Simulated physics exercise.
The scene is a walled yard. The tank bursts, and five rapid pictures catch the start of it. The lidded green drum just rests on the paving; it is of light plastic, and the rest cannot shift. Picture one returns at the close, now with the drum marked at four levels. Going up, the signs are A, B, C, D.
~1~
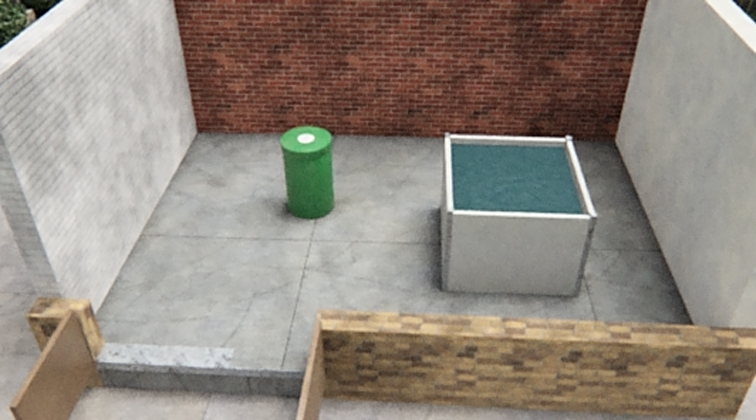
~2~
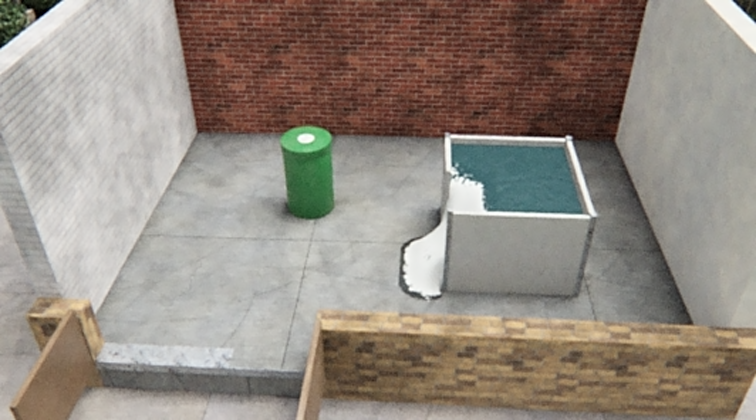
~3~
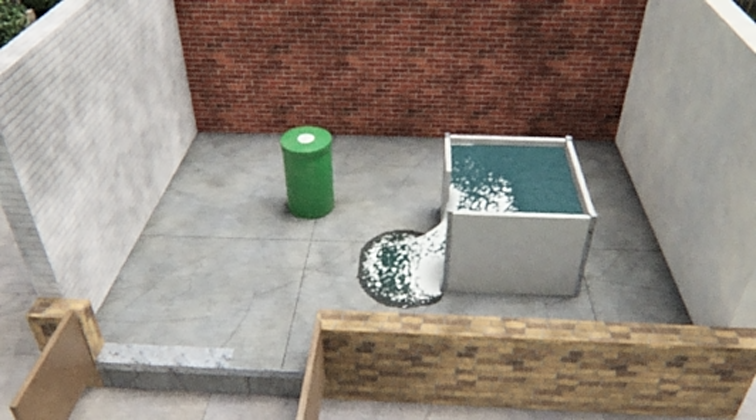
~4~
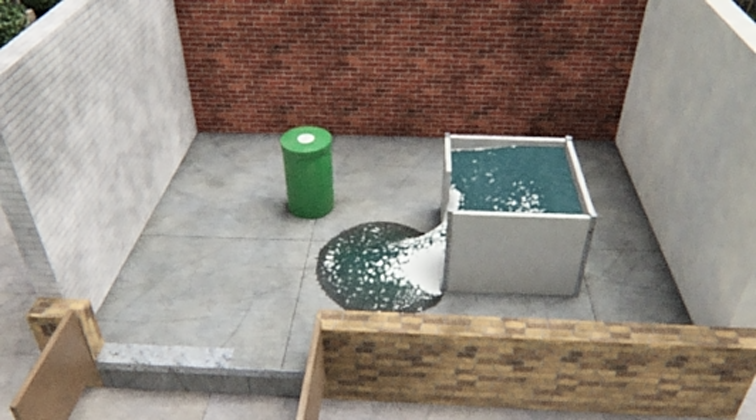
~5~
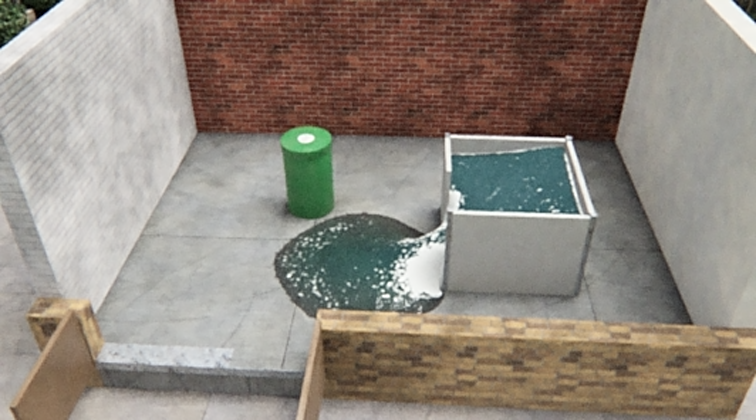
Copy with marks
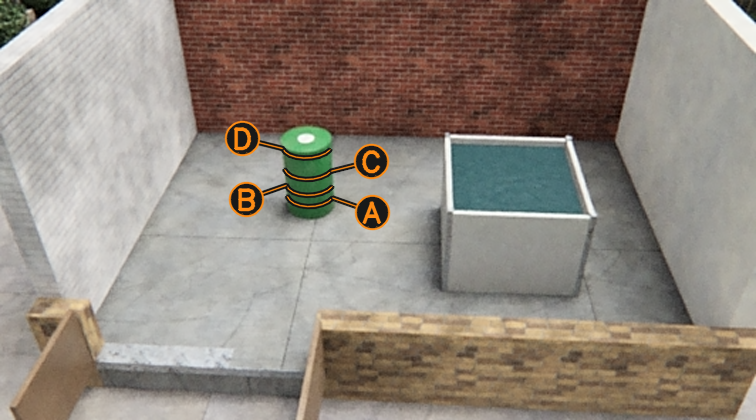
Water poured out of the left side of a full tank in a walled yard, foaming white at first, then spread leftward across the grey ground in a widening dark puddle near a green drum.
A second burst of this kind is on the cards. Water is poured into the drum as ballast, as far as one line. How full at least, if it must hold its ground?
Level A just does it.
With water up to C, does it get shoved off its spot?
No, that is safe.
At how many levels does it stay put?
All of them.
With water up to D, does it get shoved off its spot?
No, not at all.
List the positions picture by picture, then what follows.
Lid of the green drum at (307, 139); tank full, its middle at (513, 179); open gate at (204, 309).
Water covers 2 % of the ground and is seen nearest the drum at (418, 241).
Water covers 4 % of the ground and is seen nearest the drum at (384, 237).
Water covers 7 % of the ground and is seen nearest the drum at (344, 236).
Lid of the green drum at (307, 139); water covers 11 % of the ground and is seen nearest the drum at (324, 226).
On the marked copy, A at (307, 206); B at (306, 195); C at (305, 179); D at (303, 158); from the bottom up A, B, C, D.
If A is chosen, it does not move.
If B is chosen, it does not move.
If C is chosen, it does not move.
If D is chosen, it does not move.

================

Reproduce the material in full, word for word, and omit the pictures.

Simulated physics exercise.
The scene is a walled yard. The tank bursts, and five rapid pictures catch the start of it. The lidded green drum just rests on the paving; it is of light plastic, and the rest cannot shift. Picture one returns at the close, now with the drum marked at four levels. Going up, the signs are A, B, C, D.
~1~
~2~
~3~
~4~
~5~
Copy with marks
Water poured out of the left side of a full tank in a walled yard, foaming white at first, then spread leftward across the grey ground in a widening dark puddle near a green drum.
A second burst of this kind is on the cards. Water is poured into the drum as ballast, as far as one line. How full at least, if it must hold its ground?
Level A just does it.
With water up to C, does it get shoved off its spot?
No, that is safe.
At how many levels does it stay put?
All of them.
With water up to D, does it get shoved off its spot?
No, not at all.
List the positions picture by picture, then what follows.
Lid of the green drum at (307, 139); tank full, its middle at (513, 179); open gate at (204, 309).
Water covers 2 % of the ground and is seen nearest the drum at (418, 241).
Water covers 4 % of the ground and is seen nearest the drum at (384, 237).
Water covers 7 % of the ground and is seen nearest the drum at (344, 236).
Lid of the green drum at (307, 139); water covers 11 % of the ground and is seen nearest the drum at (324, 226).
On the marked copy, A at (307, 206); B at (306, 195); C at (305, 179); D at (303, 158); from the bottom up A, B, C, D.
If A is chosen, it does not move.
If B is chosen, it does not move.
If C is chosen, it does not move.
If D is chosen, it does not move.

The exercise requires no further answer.